Objective ▸ Retype all material exactly. Pictures stay out of the copy.

Data segment ▸
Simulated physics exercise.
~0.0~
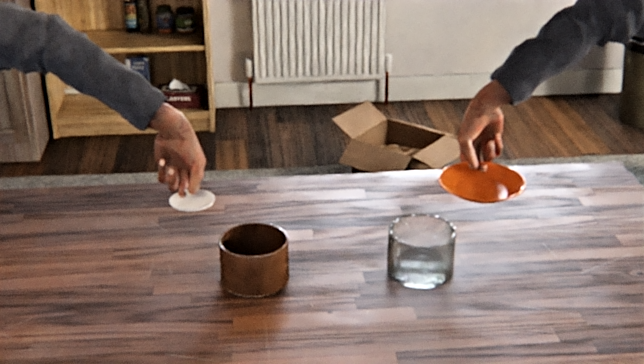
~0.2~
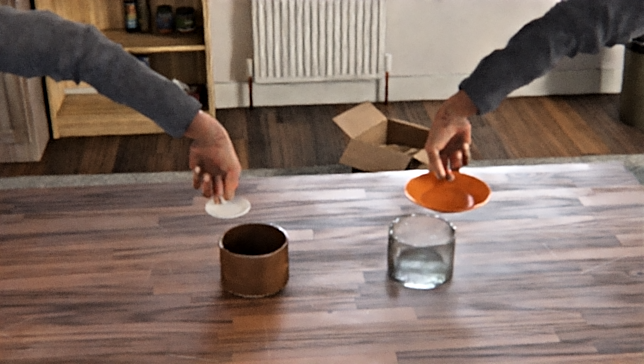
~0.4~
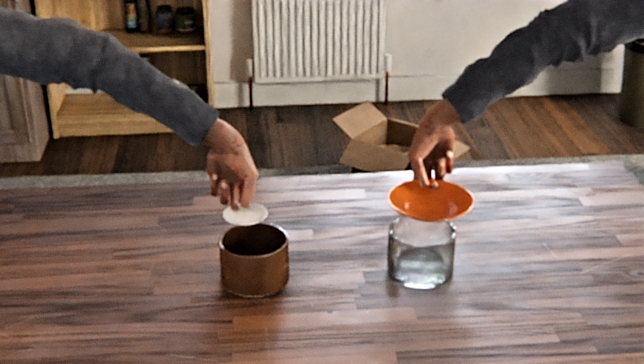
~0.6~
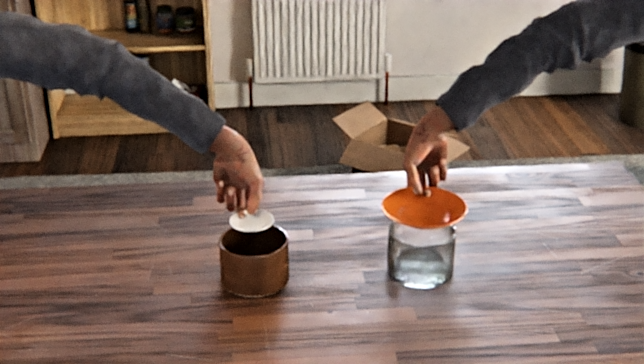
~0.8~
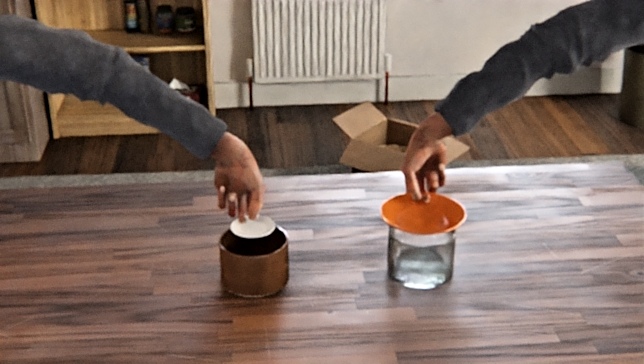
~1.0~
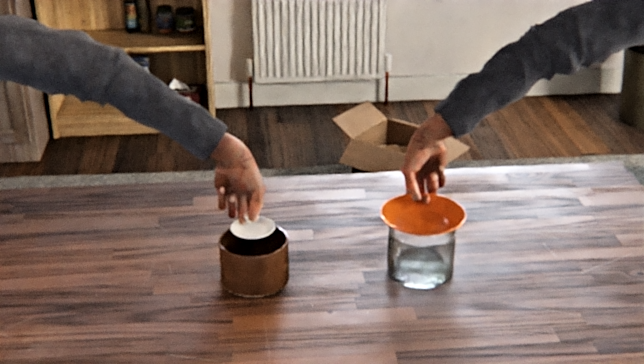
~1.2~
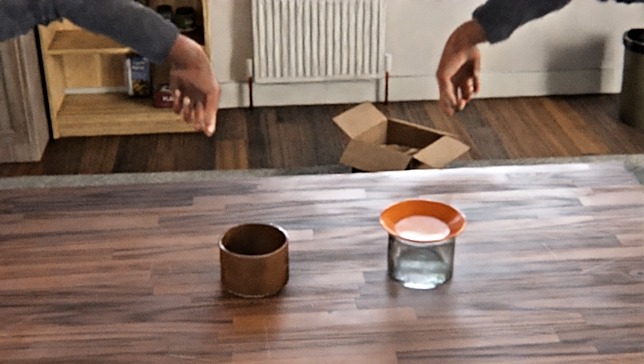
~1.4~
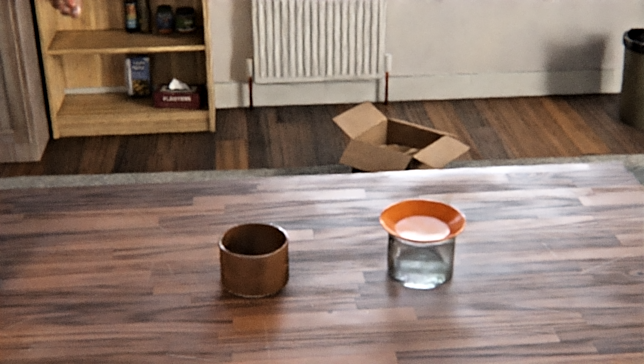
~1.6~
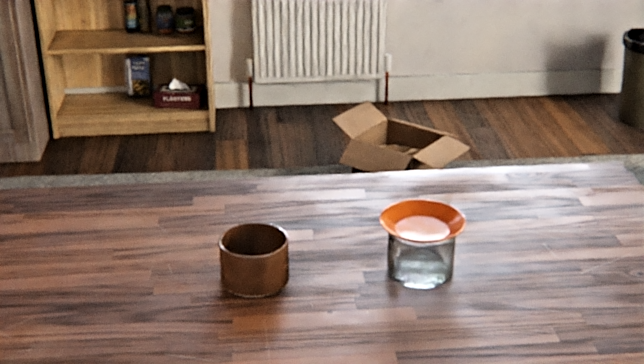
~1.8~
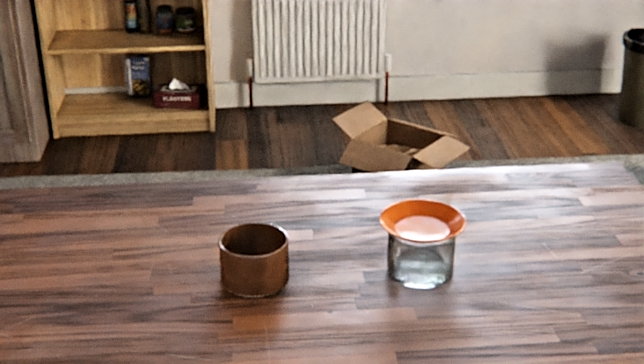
On a wood-patterned tabletop in a room with a radiator and a low shelf, a brown mug-like container stands at left and a clear glass at right. Two hands reach in from either side, the left holding a small white saucer and the right a wider orange one. They move inward and lower the saucers over the openings, the orange one meeting the glass rim. The fingers then let go and both hands draw back out of view. The white saucer drops out of sight inside the brown container, while the orange one stays resting across the glass, covering it.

Task result ▸
Simulated physics exercise.
~0.0~
~0.2~
~0.4~
~0.6~
~0.8~
~1.0~
~1.2~
~1.4~
~1.6~
~1.8~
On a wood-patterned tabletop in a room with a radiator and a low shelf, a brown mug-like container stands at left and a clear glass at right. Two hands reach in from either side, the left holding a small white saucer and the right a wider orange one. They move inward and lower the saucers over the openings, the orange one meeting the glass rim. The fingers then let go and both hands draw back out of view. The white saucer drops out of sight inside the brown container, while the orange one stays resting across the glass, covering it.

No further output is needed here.